--- start of DATASET SECTION ---

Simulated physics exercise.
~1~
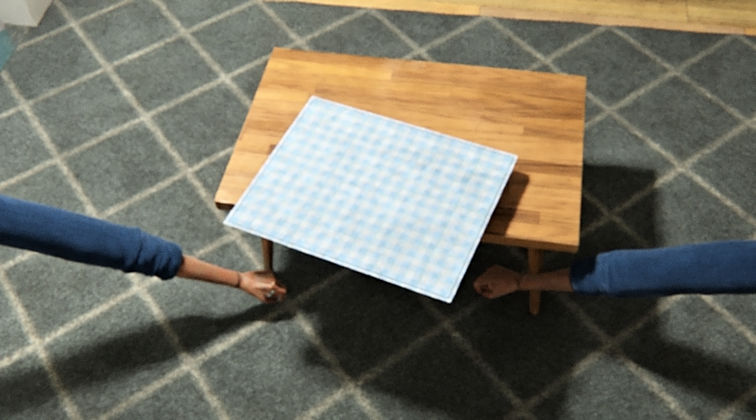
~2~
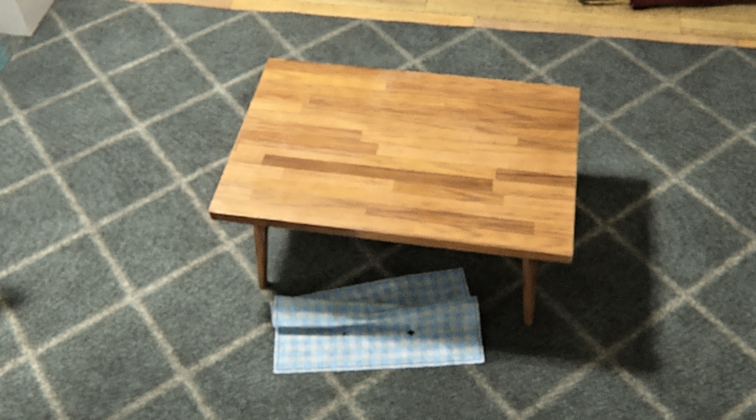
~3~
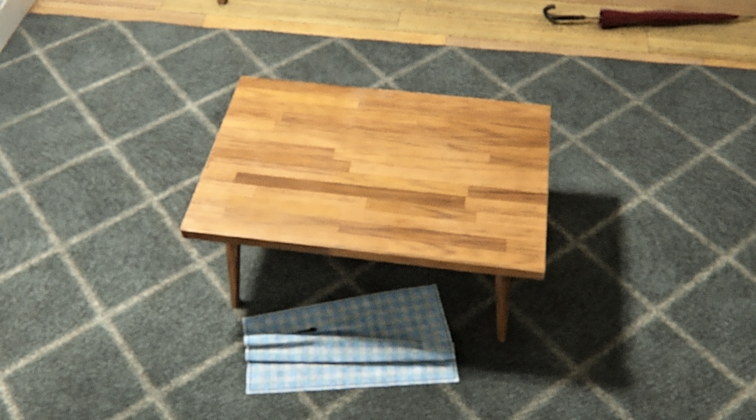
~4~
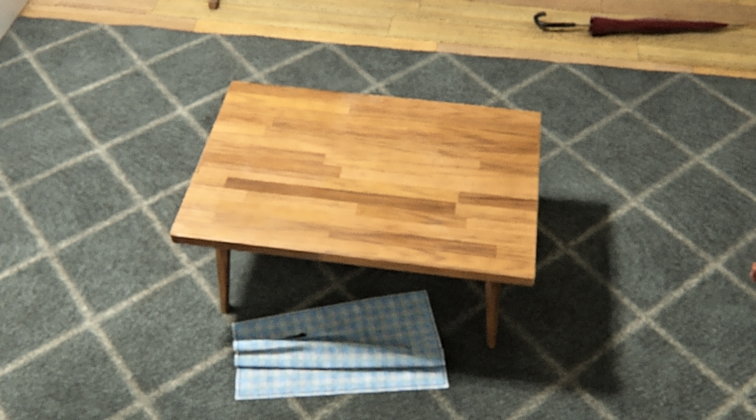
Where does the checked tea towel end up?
It goes over the near edge of the wooden table and ends up lying folded on the grey rug just in front of it.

--- end of DATASET SECTION ---

- [WRITTEN PROBLEM]:
Reproduce the full listing above verbatim, with no pictures included.

- [RESPONSE TO THIS EXERCISE]:
Simulated physics exercise.
~1~
~2~
~3~
~4~
Where does the checked tea towel end up?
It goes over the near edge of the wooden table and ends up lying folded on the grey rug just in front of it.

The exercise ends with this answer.